=== WHAT TO DO ===
Output all lines exactly, with nothing added or dropped.
______________________________
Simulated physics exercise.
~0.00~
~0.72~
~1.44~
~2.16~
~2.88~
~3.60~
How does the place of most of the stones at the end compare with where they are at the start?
______________________________
=== CORRECT RESULT ===
Simulated physics exercise.
~0.00~
~0.72~
~1.44~
~2.16~
~2.88~
~3.60~
How does the place of most of the stones at the end compare with where they are at the start?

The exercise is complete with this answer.